Return all lines with the word "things" in them.

---

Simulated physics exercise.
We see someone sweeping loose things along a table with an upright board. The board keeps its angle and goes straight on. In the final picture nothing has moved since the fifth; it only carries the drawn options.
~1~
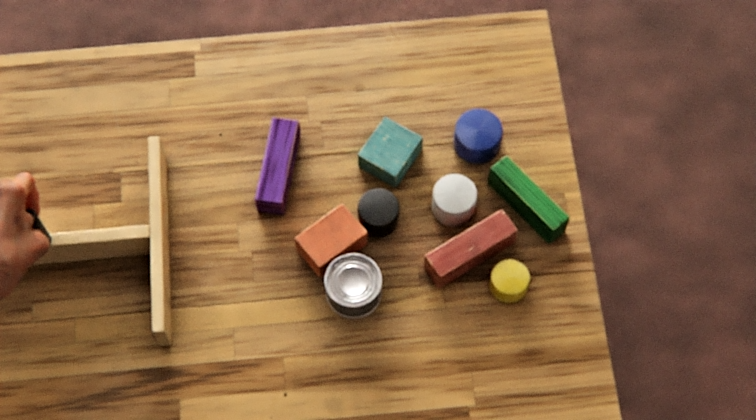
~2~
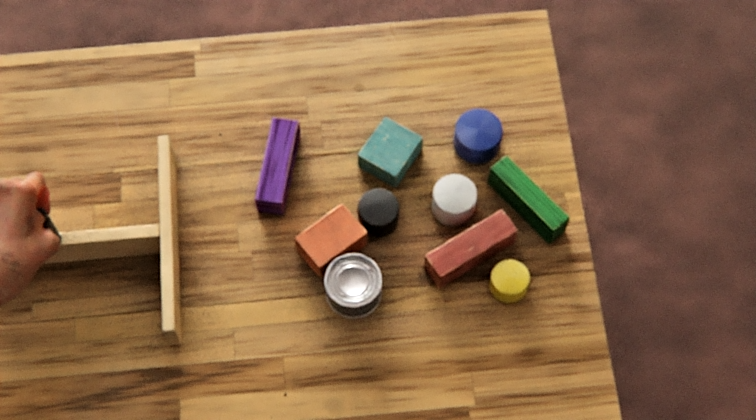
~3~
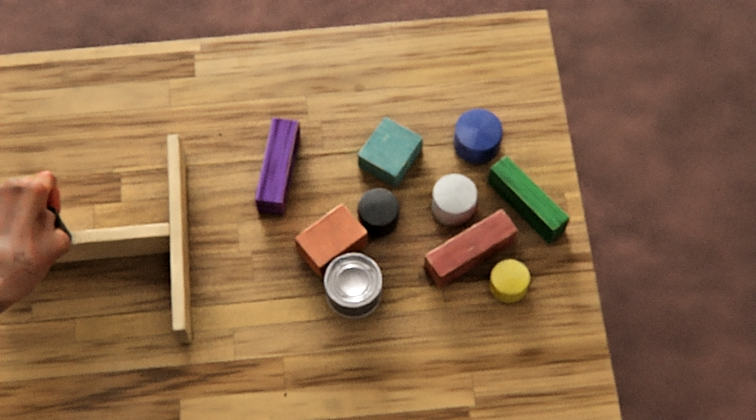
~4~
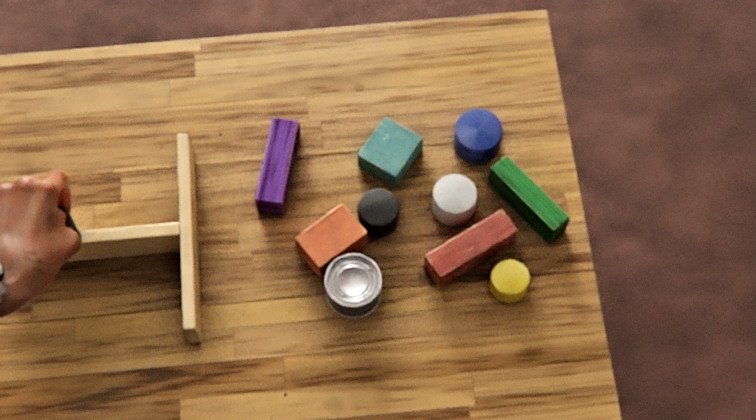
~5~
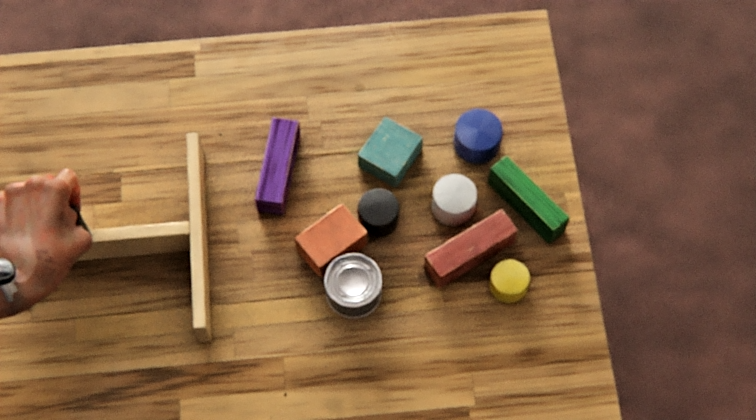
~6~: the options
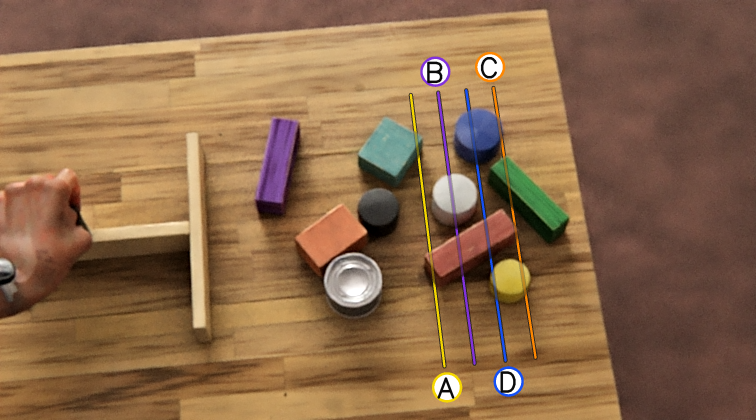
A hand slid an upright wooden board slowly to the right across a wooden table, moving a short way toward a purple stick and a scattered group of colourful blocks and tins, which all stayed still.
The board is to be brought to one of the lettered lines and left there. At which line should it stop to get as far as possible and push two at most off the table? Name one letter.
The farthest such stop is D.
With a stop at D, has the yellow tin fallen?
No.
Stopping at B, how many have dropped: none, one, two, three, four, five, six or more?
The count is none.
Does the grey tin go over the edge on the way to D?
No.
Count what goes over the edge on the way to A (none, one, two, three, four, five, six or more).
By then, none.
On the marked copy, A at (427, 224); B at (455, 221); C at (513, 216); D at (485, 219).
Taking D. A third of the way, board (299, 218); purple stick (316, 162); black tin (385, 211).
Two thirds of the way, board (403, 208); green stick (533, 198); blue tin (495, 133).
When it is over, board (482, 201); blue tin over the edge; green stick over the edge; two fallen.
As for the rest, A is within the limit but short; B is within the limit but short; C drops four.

---

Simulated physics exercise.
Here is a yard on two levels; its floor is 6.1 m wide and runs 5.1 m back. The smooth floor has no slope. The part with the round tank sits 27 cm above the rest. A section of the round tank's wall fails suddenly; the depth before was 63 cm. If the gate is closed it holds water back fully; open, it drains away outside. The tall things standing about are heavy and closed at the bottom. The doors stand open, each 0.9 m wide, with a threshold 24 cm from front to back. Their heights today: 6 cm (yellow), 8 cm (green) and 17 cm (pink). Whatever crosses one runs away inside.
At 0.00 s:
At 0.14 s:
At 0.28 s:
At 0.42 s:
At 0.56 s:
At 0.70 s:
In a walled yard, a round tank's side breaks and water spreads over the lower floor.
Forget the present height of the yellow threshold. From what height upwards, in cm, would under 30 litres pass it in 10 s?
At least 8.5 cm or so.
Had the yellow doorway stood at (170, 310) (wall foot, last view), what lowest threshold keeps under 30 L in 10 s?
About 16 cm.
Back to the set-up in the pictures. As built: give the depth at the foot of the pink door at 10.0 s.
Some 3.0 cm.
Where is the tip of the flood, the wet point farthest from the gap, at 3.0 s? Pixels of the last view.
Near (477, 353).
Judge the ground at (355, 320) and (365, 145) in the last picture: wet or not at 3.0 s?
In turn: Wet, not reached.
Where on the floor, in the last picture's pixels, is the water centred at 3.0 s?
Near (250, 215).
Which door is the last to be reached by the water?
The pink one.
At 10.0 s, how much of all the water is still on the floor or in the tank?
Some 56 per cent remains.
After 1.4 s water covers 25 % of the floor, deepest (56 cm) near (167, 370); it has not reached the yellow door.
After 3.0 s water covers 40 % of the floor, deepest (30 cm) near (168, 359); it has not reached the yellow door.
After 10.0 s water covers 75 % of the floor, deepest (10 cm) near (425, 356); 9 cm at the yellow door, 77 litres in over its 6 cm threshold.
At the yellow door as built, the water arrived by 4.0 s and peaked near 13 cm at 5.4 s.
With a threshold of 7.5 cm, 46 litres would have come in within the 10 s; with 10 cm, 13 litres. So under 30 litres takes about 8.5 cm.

---

■ Solved problem ■
We see someone sweeping loose things along a table with an upright board. The board keeps its angle and goes straight on. In the final picture nothing has moved since the fifth; it only carries the drawn options.
Here is a yard on two levels; its floor is 6.1 m wide and runs 5.1 m back. The smooth floor has no slope. The part with the round tank sits 27 cm above the rest. A section of the round tank's wall fails suddenly; the depth before was 63 cm. If the gate is closed it holds water back fully; open, it drains away outside. The tall things standing about are heavy and closed at the bottom. The doors stand open, each 0.9 m wide, with a threshold 24 cm from front to back. Their heights today: 6 cm (yellow), 8 cm (green) and 17 cm (pink). Whatever crosses one runs away inside.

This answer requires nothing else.